[START OF DATASET EXCERPT]

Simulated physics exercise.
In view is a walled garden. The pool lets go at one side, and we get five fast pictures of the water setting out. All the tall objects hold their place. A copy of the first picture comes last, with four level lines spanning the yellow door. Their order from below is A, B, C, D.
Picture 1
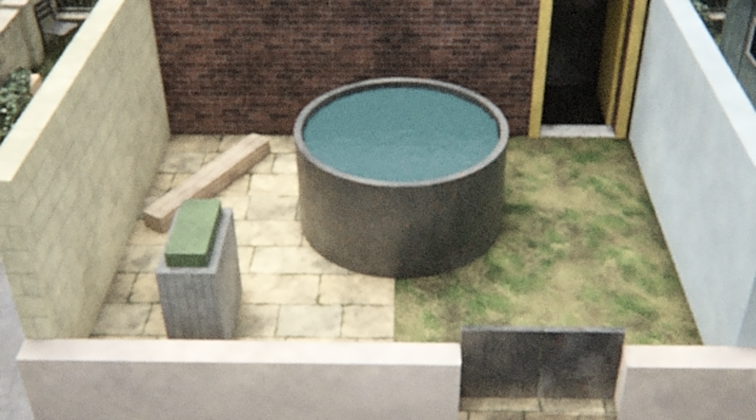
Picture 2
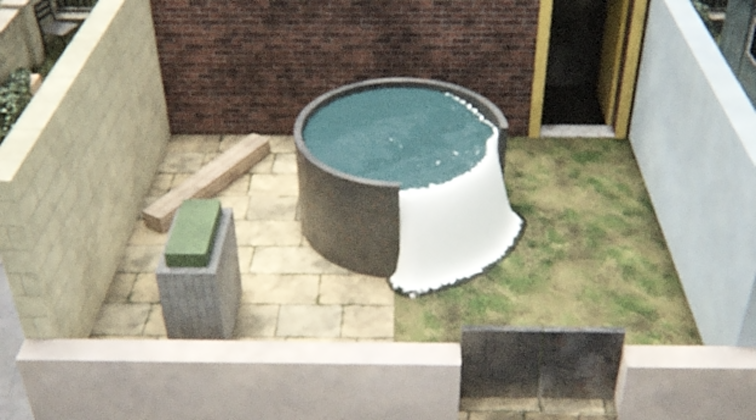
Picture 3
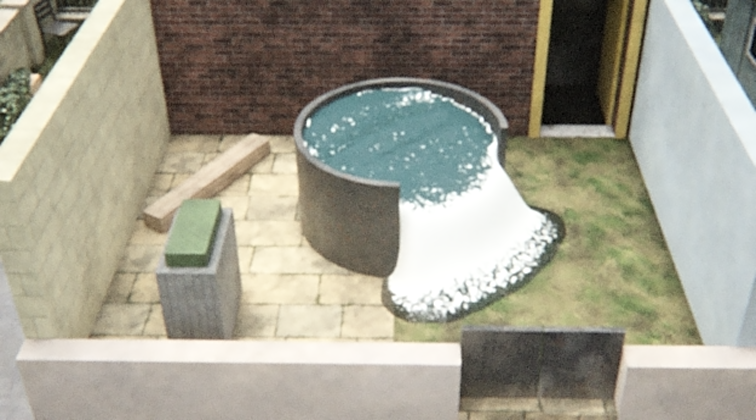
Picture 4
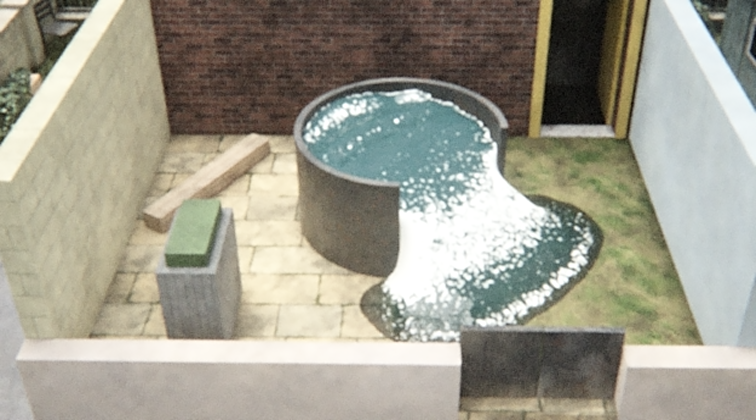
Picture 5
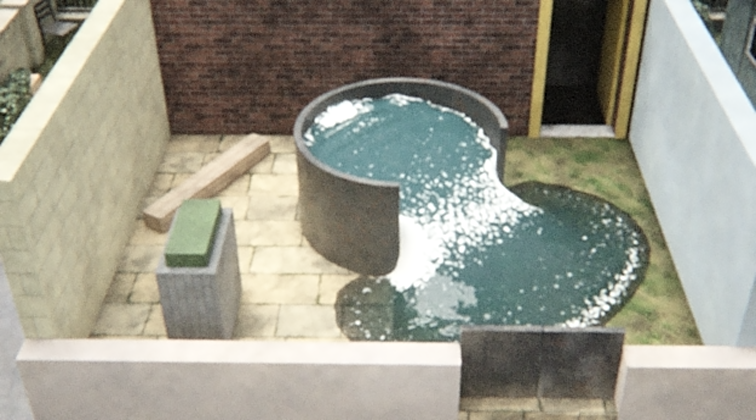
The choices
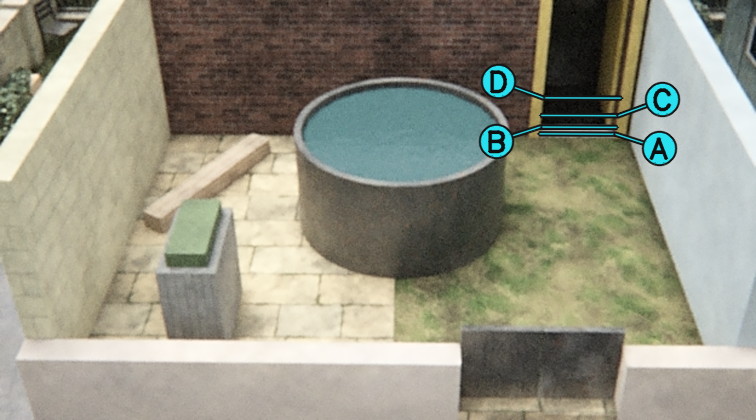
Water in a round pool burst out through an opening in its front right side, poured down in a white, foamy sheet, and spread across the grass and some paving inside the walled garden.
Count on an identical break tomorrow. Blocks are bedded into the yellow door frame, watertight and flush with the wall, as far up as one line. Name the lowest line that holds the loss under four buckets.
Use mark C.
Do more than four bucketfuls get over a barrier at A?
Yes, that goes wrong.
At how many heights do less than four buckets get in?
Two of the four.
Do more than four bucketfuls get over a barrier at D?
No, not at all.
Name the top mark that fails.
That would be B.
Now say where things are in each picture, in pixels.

[END OF DATASET EXCERPT]

▶ _OBJECTIVE_: Give an exact copy of the material, leaving out every picture.

▶ _WRITTEN SOLUTION_:
Simulated physics exercise.
In view is a walled garden. The pool lets go at one side, and we get five fast pictures of the water setting out. All the tall objects hold their place. A copy of the first picture comes last, with four level lines spanning the yellow door. Their order from below is A, B, C, D.
Picture 1
Picture 2
Picture 3
Picture 4
Picture 5
The choices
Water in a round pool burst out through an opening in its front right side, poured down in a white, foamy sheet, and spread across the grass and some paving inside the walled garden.
Count on an identical break tomorrow. Blocks are bedded into the yellow door frame, watertight and flush with the wall, as far up as one line. Name the lowest line that holds the loss under four buckets.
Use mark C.
Do more than four bucketfuls get over a barrier at A?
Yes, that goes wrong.
At how many heights do less than four buckets get in?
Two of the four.
Do more than four bucketfuls get over a barrier at D?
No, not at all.
Name the top mark that fails.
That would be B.
Now say where things are in each picture, in pixels.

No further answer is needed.